-- To be done --
Pictures stay out of the copy; restate everything else in the material exactly.

+++++

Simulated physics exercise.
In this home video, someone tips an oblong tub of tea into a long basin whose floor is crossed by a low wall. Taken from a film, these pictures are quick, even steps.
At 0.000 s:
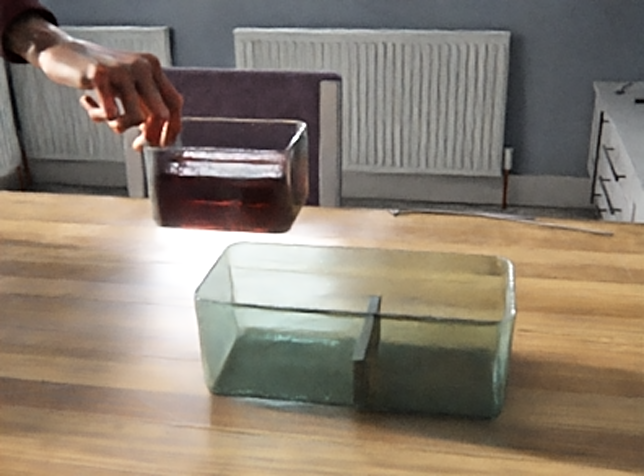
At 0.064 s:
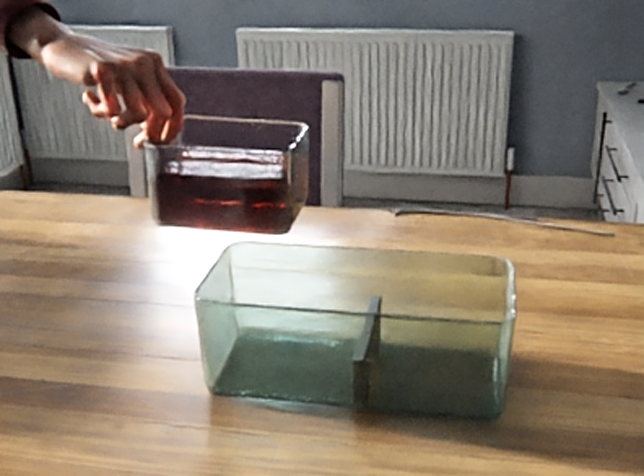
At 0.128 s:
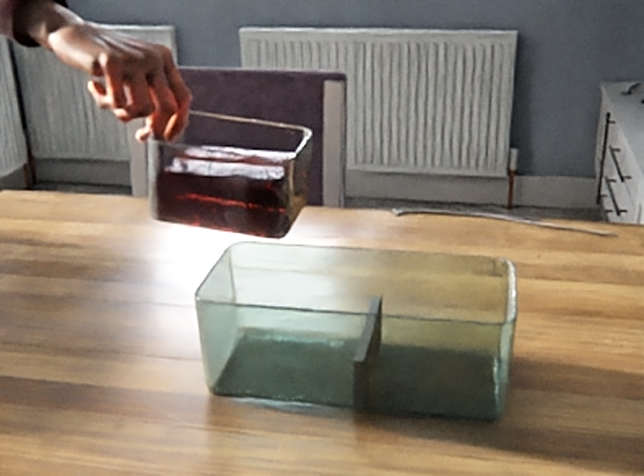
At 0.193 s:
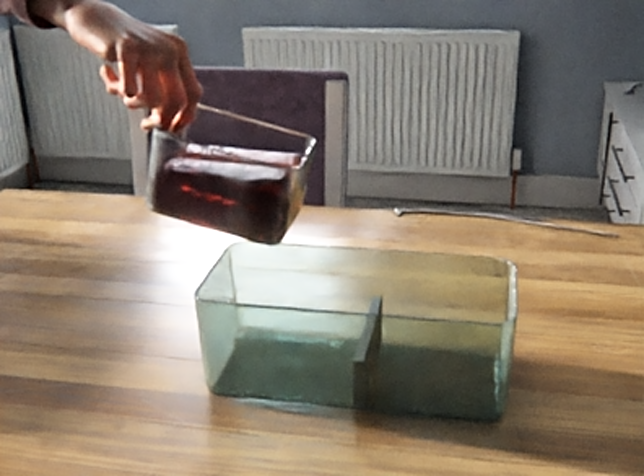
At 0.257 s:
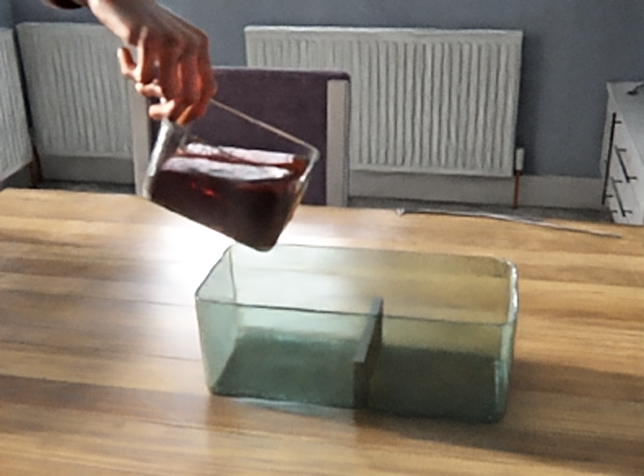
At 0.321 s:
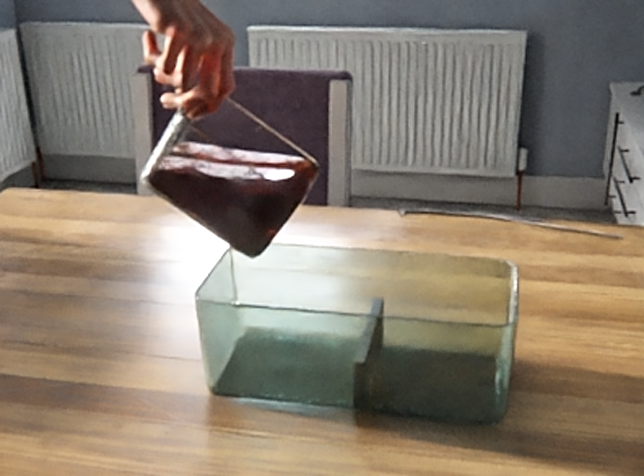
A hand tilts a glass tub of dark red liquid rightward above a divided glass basin.
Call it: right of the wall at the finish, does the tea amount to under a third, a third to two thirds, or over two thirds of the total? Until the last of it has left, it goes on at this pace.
Under a third of the total.
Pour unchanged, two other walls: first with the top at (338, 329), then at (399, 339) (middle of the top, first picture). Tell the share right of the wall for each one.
In turn some 60 and 5 in a hundred.
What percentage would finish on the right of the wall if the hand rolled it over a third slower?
Roughly 30 percent.
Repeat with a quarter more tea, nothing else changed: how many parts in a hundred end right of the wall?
Near 35 %.
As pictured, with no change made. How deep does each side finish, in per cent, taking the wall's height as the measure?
Roughly 50 left of the wall, roughly 10 right of it.
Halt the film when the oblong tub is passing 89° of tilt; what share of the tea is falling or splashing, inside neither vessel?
Roughly 30 percent.
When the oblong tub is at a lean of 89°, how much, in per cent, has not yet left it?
35 per cent, approximately.
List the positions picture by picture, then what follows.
Tilt 0°; pouring edge (298, 139); surface from (167, 160) to (297, 165); the long basin's rim runs from (211, 270) to (513, 290); the wall's top is at (368, 326), in the first picture.
Tilt 2°; pouring edge (299, 141); surface from (168, 159) to (299, 167), in the second picture.
Tilt 6°; pouring edge (303, 147); surface from (169, 159) to (301, 167), in the third picture.
Tilt 14°; pouring edge (307, 157); surface from (169, 158) to (303, 169), in the fourth picture.
Tilt 24°; pouring edge (310, 170); surface from (167, 157) to (307, 171), in the fifth picture.
Tilt 35°; pouring edge (311, 185); surface from (162, 154) to (313, 174); 1 per cent is over the edge, in the sixth picture.
A moment on, the oblong tub is tipped on its side and 34 per cent is still to pour, 27 is left of the wall and 11 right of it.
Next, the oblong tub is tipped right over and 11 per cent is still to pour, 66 is left of the wall and 18 right of it.
Then the oblong tub is tipped right over and 2 per cent is still to pour, 77 is left of the wall and 18 right of it.
Later the oblong tub is tipped right over and 0 per cent is still to pour, 80 is left of the wall and 18 right of it.
At rest 80 per cent lies left of the wall, 18 right of it and 2 outside.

+++++

-- Final answer --
Simulated physics exercise.
In this home video, someone tips an oblong tub of tea into a long basin whose floor is crossed by a low wall. Taken from a film, these pictures are quick, even steps.
At 0.000 s:
At 0.064 s:
At 0.128 s:
At 0.193 s:
At 0.257 s:
At 0.321 s:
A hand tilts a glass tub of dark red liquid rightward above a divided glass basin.
Call it: right of the wall at the finish, does the tea amount to under a third, a third to two thirds, or over two thirds of the total? Until the last of it has left, it goes on at this pace.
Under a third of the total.
Pour unchanged, two other walls: first with the top at (338, 329), then at (399, 339) (middle of the top, first picture). Tell the share right of the wall for each one.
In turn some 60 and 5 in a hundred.
What percentage would finish on the right of the wall if the hand rolled it over a third slower?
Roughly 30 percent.
Repeat with a quarter more tea, nothing else changed: how many parts in a hundred end right of the wall?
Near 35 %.
As pictured, with no change made. How deep does each side finish, in per cent, taking the wall's height as the measure?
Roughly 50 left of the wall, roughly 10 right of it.
Halt the film when the oblong tub is passing 89° of tilt; what share of the tea is falling or splashing, inside neither vessel?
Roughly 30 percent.
When the oblong tub is at a lean of 89°, how much, in per cent, has not yet left it?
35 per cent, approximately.
List the positions picture by picture, then what follows.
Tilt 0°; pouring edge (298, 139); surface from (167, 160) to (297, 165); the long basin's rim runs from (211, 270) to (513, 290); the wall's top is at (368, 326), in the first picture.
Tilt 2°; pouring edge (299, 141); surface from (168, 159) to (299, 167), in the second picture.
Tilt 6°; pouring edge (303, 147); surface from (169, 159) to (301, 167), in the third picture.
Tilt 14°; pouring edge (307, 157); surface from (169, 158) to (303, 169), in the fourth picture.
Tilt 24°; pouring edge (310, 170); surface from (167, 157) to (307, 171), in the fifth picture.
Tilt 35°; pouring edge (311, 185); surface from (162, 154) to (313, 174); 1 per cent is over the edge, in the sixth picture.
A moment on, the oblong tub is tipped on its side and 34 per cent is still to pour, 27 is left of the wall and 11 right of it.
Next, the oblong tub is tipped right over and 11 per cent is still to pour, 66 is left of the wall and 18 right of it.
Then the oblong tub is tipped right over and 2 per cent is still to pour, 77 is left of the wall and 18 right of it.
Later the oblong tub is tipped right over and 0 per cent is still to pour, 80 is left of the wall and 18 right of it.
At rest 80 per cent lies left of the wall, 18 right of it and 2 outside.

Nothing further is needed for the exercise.